Segments of a question dataset:
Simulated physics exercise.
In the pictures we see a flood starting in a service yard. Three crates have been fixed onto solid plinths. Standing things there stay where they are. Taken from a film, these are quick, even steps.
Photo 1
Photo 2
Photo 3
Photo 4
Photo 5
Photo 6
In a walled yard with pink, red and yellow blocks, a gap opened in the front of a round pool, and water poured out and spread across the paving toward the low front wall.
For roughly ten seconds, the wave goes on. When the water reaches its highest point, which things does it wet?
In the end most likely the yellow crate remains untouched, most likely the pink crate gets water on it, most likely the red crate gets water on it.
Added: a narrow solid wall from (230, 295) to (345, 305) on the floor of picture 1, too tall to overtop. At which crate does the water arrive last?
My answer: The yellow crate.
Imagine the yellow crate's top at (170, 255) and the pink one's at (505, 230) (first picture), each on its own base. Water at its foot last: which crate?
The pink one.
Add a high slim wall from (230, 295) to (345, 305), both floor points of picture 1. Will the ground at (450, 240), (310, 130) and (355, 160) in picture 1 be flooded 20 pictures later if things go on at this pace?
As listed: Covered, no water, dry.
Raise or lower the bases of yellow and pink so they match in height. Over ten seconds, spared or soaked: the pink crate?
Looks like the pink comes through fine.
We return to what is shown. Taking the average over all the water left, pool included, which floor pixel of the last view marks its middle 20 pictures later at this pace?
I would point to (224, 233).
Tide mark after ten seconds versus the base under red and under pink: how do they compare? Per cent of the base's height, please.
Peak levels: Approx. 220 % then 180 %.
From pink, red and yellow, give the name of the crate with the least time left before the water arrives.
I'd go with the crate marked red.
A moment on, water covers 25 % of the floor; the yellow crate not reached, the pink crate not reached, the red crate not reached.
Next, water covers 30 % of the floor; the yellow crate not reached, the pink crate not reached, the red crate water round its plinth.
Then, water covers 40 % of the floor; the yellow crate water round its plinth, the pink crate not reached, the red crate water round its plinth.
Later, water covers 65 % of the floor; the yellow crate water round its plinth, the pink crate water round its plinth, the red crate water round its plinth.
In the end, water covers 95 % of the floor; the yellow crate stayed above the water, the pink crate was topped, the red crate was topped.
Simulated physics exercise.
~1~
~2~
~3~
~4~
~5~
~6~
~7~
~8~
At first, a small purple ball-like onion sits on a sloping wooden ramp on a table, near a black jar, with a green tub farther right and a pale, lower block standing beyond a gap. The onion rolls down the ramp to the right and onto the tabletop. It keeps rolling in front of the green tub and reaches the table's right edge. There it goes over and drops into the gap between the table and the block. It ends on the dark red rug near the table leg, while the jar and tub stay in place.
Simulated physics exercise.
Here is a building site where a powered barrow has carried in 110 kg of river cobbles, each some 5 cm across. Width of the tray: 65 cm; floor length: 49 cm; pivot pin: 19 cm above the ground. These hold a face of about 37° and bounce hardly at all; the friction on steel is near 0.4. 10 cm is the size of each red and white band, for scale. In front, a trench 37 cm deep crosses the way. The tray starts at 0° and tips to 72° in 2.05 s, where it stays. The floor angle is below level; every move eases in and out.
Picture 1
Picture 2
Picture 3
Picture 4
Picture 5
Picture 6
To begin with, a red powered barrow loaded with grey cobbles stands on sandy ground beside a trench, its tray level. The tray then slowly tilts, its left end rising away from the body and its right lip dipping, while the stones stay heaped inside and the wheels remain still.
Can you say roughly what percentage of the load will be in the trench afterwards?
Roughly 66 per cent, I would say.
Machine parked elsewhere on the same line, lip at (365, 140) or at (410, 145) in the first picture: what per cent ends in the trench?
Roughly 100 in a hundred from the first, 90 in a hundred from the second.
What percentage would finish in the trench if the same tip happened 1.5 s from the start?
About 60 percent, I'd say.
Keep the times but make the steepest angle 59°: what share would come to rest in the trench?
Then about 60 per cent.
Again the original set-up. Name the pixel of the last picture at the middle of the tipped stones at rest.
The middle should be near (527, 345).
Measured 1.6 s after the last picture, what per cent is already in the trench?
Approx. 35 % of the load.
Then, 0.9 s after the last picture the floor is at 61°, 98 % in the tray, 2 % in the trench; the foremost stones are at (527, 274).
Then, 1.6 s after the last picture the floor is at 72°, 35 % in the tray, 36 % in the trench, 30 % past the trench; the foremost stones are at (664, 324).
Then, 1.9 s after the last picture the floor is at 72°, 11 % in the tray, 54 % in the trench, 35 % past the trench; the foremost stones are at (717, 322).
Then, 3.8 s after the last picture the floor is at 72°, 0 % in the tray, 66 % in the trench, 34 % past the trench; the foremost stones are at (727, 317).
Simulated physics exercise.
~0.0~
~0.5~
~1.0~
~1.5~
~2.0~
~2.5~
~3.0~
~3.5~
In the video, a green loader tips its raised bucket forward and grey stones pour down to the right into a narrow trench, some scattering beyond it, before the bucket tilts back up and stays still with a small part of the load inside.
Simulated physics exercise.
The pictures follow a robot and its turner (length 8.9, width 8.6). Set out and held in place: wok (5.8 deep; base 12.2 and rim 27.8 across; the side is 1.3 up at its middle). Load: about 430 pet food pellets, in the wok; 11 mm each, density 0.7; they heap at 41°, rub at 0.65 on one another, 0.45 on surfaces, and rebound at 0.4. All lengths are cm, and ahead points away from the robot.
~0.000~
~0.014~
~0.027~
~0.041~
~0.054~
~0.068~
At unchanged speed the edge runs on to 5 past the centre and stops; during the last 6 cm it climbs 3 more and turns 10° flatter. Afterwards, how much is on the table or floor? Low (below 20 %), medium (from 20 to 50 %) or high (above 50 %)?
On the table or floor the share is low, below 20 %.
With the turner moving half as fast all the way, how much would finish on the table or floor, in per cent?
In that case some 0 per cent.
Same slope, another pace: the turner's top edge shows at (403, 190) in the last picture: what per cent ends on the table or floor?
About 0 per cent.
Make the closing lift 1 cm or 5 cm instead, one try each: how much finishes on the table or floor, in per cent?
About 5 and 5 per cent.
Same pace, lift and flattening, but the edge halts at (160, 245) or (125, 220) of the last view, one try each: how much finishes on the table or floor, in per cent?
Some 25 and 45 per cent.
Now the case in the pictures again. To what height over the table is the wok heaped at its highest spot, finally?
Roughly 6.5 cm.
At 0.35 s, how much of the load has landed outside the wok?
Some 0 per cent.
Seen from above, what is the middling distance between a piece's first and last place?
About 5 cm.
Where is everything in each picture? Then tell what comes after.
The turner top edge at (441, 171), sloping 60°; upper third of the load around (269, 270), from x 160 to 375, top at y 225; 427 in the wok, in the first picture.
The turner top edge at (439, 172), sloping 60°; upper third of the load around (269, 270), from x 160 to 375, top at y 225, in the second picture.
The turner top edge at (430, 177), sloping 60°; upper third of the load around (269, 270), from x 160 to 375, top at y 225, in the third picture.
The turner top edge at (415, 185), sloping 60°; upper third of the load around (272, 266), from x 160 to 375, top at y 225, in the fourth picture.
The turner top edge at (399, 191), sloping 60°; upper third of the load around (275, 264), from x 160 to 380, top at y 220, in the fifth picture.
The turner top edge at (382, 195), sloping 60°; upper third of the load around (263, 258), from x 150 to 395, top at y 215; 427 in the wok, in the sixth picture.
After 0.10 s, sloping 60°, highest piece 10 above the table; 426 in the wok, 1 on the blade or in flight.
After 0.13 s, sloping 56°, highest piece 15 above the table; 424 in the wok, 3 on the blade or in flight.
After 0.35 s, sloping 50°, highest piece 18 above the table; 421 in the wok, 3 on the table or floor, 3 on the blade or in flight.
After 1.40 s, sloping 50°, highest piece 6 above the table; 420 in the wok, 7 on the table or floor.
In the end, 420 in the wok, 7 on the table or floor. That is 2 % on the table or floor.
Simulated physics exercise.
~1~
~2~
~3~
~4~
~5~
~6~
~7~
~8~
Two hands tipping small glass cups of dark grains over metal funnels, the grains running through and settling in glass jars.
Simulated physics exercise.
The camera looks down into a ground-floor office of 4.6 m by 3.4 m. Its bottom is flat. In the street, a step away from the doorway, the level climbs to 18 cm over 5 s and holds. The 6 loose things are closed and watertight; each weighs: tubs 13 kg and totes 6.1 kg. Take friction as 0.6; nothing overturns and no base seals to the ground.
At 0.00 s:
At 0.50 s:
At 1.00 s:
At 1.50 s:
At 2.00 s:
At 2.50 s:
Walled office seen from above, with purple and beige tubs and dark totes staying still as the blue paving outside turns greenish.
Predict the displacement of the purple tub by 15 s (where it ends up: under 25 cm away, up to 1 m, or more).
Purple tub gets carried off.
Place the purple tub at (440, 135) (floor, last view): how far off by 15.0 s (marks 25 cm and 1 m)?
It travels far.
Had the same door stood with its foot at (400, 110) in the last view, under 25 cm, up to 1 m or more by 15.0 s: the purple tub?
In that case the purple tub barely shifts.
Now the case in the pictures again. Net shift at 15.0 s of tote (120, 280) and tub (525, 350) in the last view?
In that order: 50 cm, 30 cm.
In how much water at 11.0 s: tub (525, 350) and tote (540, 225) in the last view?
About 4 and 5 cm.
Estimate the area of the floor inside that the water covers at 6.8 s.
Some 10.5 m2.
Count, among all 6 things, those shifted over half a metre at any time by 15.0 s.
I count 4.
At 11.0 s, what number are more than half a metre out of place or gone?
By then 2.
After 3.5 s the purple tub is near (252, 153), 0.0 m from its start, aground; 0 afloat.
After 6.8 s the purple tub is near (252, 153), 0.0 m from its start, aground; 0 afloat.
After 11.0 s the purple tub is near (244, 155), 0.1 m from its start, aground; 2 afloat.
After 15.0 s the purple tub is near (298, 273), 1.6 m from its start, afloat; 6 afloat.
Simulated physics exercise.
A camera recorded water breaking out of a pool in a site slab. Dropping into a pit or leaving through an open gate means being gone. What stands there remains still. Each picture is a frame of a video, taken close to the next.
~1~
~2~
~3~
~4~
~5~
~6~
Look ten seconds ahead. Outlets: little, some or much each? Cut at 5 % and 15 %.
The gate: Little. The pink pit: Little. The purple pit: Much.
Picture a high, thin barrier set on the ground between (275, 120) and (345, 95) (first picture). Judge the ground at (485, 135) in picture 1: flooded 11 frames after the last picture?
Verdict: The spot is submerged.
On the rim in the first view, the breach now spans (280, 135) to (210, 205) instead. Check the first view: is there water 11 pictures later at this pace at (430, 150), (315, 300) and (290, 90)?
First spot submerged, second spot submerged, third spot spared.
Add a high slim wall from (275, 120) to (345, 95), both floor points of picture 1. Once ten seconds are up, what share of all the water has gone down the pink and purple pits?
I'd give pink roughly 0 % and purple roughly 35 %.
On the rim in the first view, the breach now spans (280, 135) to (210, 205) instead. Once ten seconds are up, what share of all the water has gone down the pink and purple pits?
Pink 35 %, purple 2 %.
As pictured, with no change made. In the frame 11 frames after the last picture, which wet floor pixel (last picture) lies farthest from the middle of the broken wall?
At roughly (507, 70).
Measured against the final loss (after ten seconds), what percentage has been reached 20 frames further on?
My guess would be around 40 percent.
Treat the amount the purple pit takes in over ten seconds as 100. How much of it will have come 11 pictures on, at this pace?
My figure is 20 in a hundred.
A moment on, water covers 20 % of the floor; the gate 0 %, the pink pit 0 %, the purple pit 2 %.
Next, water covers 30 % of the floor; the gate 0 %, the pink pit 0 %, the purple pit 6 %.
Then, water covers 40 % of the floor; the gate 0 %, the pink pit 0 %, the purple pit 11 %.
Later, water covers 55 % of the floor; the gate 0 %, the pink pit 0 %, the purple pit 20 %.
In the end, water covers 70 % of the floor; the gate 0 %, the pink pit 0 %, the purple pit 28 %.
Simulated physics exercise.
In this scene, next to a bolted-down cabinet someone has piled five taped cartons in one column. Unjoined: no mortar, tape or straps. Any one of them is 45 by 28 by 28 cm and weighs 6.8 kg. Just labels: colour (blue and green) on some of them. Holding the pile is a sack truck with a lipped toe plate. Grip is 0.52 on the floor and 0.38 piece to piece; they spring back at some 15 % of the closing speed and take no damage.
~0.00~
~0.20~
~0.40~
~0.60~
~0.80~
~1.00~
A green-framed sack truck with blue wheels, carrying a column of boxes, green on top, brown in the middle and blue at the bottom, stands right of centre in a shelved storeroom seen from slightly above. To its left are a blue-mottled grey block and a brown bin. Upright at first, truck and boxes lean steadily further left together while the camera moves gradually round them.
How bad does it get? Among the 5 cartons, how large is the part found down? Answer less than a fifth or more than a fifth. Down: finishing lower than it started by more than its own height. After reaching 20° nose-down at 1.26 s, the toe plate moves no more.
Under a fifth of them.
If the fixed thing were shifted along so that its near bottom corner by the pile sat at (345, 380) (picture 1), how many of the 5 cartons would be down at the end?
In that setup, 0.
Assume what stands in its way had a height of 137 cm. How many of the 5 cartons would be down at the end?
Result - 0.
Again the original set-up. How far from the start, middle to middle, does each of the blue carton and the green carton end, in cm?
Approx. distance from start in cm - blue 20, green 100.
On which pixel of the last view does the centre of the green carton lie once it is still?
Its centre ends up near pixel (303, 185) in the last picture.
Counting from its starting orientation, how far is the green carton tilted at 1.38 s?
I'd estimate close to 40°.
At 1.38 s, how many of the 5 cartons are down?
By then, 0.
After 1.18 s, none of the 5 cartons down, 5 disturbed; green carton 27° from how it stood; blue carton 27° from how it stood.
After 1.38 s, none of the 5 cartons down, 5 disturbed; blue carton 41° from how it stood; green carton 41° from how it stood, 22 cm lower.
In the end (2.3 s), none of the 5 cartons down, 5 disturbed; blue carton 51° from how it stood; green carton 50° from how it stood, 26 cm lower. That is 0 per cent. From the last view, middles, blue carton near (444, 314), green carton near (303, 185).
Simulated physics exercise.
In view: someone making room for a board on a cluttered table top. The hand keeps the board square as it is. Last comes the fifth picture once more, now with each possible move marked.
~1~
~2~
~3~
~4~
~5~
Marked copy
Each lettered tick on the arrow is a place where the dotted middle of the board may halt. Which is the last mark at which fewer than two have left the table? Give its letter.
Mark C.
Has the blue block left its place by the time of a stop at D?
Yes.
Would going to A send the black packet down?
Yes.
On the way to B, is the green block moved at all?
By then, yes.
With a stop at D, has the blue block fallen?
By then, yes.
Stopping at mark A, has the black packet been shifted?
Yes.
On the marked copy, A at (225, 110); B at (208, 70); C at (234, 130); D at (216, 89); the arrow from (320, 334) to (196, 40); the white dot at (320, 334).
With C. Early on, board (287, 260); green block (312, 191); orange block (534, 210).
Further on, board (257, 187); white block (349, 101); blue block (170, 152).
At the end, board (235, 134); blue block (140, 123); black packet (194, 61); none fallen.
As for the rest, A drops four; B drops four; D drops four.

• _Instructions to follow_: Copy out every line from the material above in which the word "friction" appears.

• _Written response_:
Here is a building site where a powered barrow has carried in 110 kg of river cobbles, each some 5 cm across. Width of the tray: 65 cm; floor length: 49 cm; pivot pin: 19 cm above the ground. These hold a face of about 37° and bounce hardly at all; the friction on steel is near 0.4. 10 cm is the size of each red and white band, for scale. In front, a trench 37 cm deep crosses the way. The tray starts at 0° and tips to 72° in 2.05 s, where it stays. The floor angle is below level; every move eases in and out.
The camera looks down into a ground-floor office of 4.6 m by 3.4 m. Its bottom is flat. In the street, a step away from the doorway, the level climbs to 18 cm over 5 s and holds. The 6 loose things are closed and watertight; each weighs: tubs 13 kg and totes 6.1 kg. Take friction as 0.6; nothing overturns and no base seals to the ground.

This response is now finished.